▽

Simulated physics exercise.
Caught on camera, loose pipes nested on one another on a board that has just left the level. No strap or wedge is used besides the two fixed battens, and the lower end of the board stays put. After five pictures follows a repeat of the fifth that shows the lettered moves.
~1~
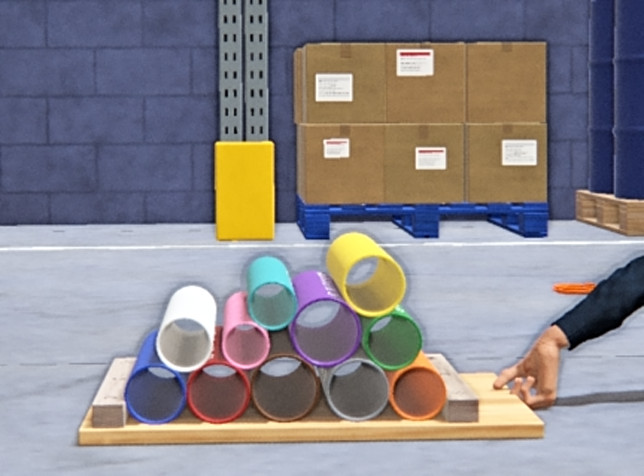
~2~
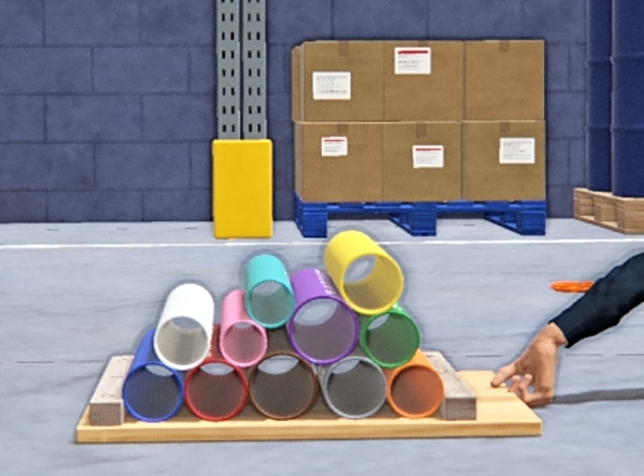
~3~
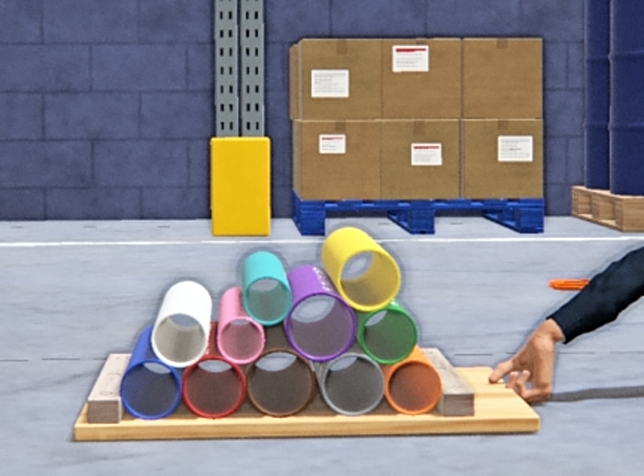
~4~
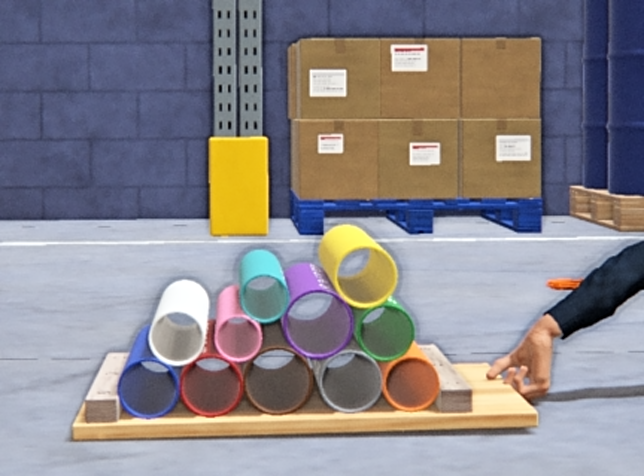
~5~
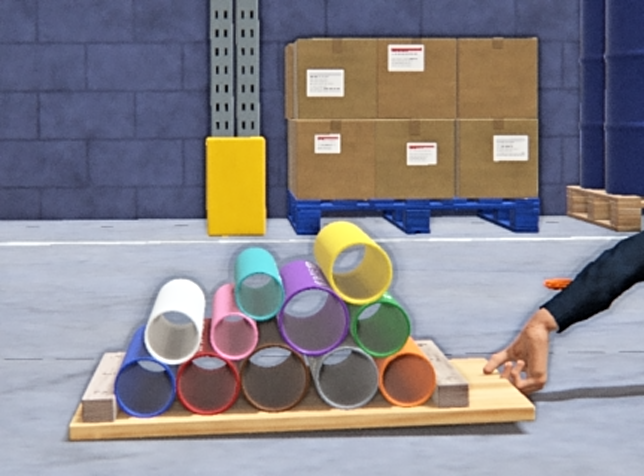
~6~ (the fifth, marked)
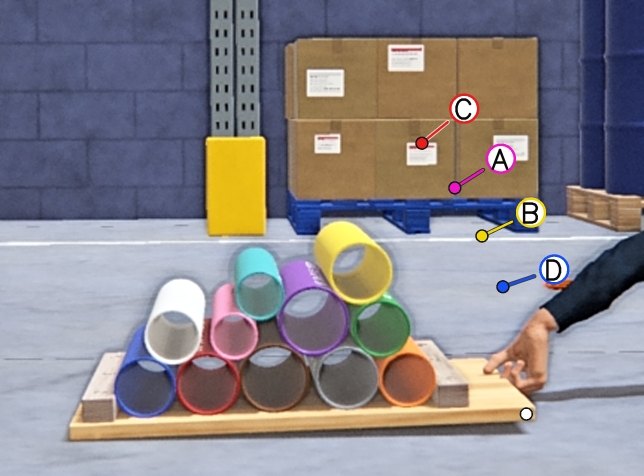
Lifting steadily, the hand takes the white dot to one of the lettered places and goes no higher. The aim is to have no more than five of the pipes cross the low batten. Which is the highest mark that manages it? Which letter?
No higher than A.
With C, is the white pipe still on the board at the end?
No.
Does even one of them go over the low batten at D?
No, at D.
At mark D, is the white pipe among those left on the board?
Yes, with D.
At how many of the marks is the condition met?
The number is three.
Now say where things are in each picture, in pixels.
In the first frame, blue pipe (155, 395); red pipe (218, 393); brown pipe (285, 389).
In the second frame, brown pipe (283, 387); grey pipe (355, 388).
In the third frame, board (302, 390); orange pipe (413, 387); green pipe (389, 336); white pipe (179, 339).
In the fourth frame, board (300, 387); blue pipe (148, 389); red pipe (211, 386).
In the fifth frame, board (296, 384); blue pipe (145, 388); red pipe (208, 384).
On the marked copy, A at (455, 188); B at (482, 236); C at (422, 143); D at (503, 287); the white dot at (526, 414).
Taking A. A third of the way, board at 21°.
Two thirds of the way, board at 32°.
When it is over, board at 32°, five over the low batten.
As for the rest, B two over the low batten (pink, white); C six over the low batten; D none over the low batten.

△

» WORK INSTRUCTIONS
Your task is to repeat the material above exactly, without its pictures.

» THE ANSWER
Simulated physics exercise.
Caught on camera, loose pipes nested on one another on a board that has just left the level. No strap or wedge is used besides the two fixed battens, and the lower end of the board stays put. After five pictures follows a repeat of the fifth that shows the lettered moves.
~1~
~2~
~3~
~4~
~5~
~6~ (the fifth, marked)
Lifting steadily, the hand takes the white dot to one of the lettered places and goes no higher. The aim is to have no more than five of the pipes cross the low batten. Which is the highest mark that manages it? Which letter?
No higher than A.
With C, is the white pipe still on the board at the end?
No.
Does even one of them go over the low batten at D?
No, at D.
At mark D, is the white pipe among those left on the board?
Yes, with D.
At how many of the marks is the condition met?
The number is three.
Now say where things are in each picture, in pixels.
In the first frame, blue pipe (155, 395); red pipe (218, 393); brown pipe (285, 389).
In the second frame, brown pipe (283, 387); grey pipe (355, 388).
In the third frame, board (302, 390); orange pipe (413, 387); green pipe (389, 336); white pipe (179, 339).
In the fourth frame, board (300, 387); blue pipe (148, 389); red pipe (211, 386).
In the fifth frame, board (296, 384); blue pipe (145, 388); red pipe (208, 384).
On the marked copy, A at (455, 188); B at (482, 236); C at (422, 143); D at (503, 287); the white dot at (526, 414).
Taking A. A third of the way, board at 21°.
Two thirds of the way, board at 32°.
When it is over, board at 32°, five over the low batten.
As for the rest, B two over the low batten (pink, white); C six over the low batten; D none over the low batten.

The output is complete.